# [WORK TO COMPLETE]
Without including any pictures, write out the listing below exactly.

# [DATASET CONTENT]
════════════════════

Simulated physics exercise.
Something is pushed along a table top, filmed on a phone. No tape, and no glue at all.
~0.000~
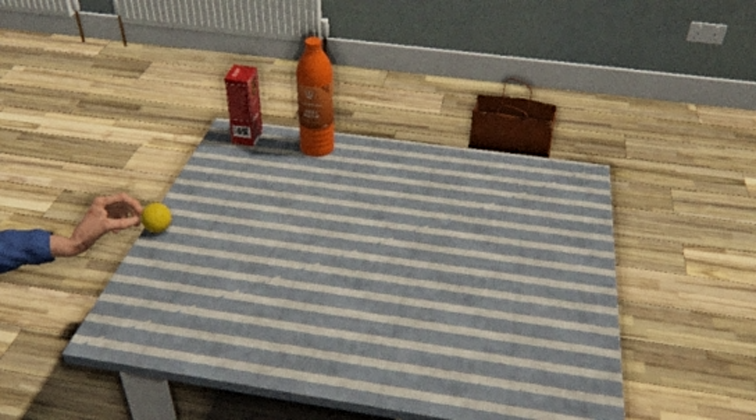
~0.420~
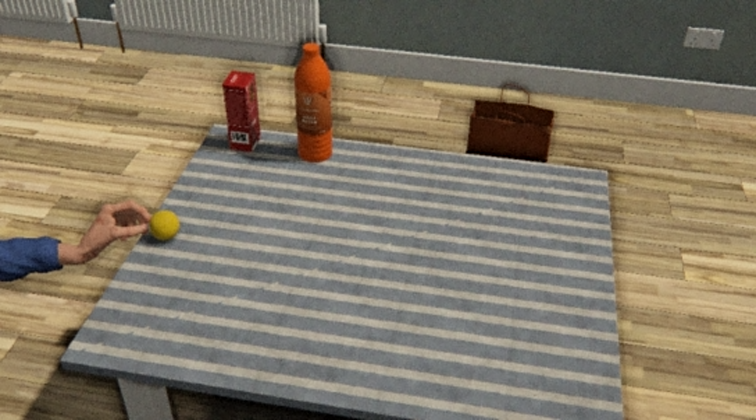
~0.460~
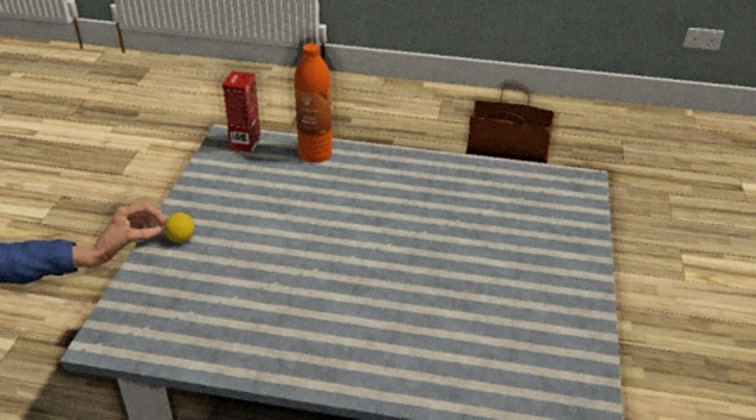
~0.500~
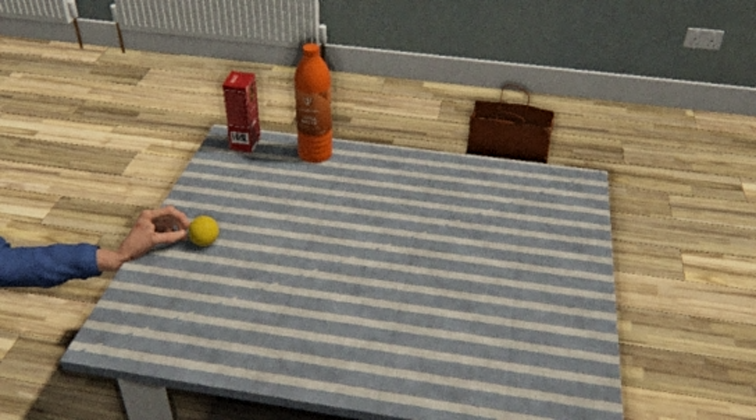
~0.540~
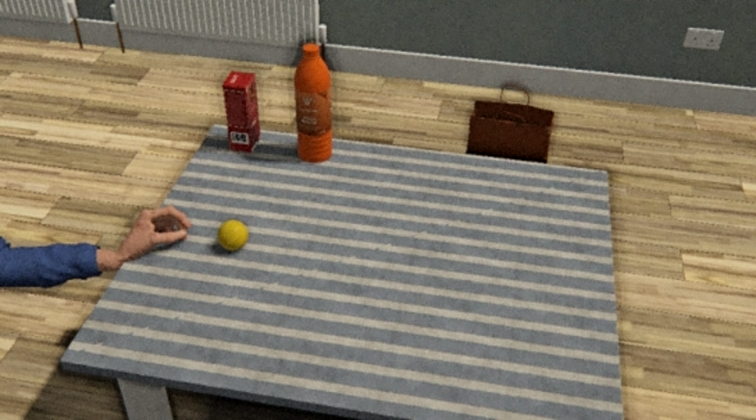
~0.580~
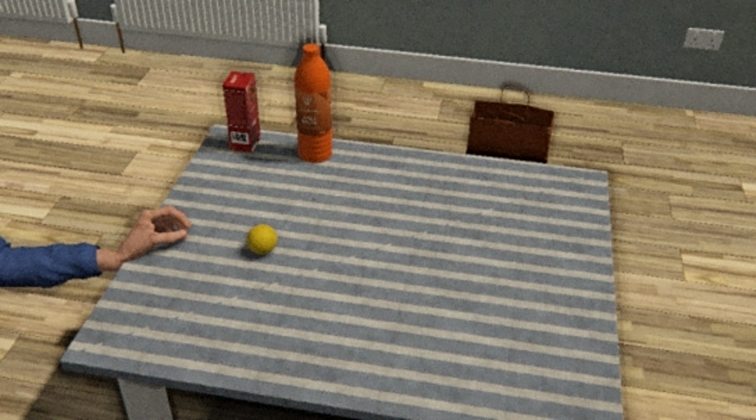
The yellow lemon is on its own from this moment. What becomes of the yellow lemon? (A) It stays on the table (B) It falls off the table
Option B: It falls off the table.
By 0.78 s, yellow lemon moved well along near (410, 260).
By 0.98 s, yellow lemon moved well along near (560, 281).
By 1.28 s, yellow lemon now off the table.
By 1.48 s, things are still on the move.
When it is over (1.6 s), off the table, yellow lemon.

════════════════════

# [REPLY]
Simulated physics exercise.
Something is pushed along a table top, filmed on a phone. No tape, and no glue at all.
~0.000~
~0.420~
~0.460~
~0.500~
~0.540~
~0.580~
The yellow lemon is on its own from this moment. What becomes of the yellow lemon? (A) It stays on the table (B) It falls off the table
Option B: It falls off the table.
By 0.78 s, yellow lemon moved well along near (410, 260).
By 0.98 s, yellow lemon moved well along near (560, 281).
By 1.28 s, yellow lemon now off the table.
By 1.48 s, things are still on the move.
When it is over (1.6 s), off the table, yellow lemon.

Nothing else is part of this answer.